==== Raw data ====
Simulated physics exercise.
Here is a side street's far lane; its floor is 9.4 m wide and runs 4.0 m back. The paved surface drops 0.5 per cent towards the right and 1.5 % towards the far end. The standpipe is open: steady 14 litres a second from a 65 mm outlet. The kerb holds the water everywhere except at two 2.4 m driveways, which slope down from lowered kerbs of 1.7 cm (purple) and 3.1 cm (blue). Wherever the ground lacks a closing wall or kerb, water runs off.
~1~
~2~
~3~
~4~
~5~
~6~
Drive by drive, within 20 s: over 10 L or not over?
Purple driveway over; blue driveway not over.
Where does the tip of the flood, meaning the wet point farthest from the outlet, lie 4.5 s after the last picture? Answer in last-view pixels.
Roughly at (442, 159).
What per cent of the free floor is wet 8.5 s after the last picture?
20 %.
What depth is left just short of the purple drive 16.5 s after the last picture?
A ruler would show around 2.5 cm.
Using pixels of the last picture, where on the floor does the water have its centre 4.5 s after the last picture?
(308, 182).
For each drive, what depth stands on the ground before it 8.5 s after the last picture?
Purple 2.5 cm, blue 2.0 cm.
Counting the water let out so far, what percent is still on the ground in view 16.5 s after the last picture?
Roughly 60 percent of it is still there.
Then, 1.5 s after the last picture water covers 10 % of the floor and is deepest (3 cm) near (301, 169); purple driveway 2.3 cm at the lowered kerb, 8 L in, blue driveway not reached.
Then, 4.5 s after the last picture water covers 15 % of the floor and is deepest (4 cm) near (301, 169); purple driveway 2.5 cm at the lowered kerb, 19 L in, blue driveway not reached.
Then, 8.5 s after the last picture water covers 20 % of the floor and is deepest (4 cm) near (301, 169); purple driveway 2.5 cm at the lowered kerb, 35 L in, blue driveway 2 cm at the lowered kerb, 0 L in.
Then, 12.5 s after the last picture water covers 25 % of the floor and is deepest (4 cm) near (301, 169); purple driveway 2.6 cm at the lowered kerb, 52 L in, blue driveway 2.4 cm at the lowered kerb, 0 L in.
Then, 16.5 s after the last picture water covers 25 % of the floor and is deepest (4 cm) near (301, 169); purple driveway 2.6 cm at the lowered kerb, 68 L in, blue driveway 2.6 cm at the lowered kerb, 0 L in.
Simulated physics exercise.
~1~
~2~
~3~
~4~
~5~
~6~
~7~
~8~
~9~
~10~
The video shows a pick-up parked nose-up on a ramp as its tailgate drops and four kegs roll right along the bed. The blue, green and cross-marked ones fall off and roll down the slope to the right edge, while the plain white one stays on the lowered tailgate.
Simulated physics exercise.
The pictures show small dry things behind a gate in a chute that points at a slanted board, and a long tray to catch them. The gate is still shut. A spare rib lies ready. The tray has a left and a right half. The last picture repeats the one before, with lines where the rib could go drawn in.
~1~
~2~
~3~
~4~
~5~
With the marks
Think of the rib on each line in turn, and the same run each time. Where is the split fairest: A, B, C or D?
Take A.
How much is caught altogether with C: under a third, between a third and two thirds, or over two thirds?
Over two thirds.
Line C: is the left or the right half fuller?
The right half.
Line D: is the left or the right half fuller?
====
Extract the entries above verbatim.

__Exercise answer__
Simulated physics exercise.
Here is a side street's far lane; its floor is 9.4 m wide and runs 4.0 m back. The paved surface drops 0.5 per cent towards the right and 1.5 % towards the far end. The standpipe is open: steady 14 litres a second from a 65 mm outlet. The kerb holds the water everywhere except at two 2.4 m driveways, which slope down from lowered kerbs of 1.7 cm (purple) and 3.1 cm (blue). Wherever the ground lacks a closing wall or kerb, water runs off.
~1~
~2~
~3~
~4~
~5~
~6~
Drive by drive, within 20 s: over 10 L or not over?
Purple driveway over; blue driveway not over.
Where does the tip of the flood, meaning the wet point farthest from the outlet, lie 4.5 s after the last picture? Answer in last-view pixels.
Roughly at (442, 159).
What per cent of the free floor is wet 8.5 s after the last picture?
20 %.
What depth is left just short of the purple drive 16.5 s after the last picture?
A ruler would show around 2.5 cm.
Using pixels of the last picture, where on the floor does the water have its centre 4.5 s after the last picture?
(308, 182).
For each drive, what depth stands on the ground before it 8.5 s after the last picture?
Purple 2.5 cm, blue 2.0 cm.
Counting the water let out so far, what percent is still on the ground in view 16.5 s after the last picture?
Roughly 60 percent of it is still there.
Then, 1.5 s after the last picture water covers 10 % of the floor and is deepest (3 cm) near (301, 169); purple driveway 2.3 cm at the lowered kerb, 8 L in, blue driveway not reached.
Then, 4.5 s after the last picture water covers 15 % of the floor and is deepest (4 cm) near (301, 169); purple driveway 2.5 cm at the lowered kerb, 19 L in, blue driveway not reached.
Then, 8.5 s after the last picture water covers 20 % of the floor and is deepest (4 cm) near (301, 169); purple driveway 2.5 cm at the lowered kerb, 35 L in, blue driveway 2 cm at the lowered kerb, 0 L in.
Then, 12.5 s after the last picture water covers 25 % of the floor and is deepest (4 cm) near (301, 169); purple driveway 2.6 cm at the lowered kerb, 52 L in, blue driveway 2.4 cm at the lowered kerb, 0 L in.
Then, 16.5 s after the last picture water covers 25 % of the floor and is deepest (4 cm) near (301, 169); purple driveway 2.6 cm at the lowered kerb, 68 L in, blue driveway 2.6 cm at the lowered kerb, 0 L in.
Simulated physics exercise.
~1~
~2~
~3~
~4~
~5~
~6~
~7~
~8~
~9~
~10~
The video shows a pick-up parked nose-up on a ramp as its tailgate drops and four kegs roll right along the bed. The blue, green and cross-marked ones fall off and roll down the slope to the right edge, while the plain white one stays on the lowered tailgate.
Simulated physics exercise.
The pictures show small dry things behind a gate in a chute that points at a slanted board, and a long tray to catch them. The gate is still shut. A spare rib lies ready. The tray has a left and a right half. The last picture repeats the one before, with lines where the rib could go drawn in.
~1~
~2~
~3~
~4~
~5~
With the marks
Think of the rib on each line in turn, and the same run each time. Where is the split fairest: A, B, C or D?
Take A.
How much is caught altogether with C: under a third, between a third and two thirds, or over two thirds?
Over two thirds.
Line C: is the left or the right half fuller?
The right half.
Line D: is the left or the right half fuller?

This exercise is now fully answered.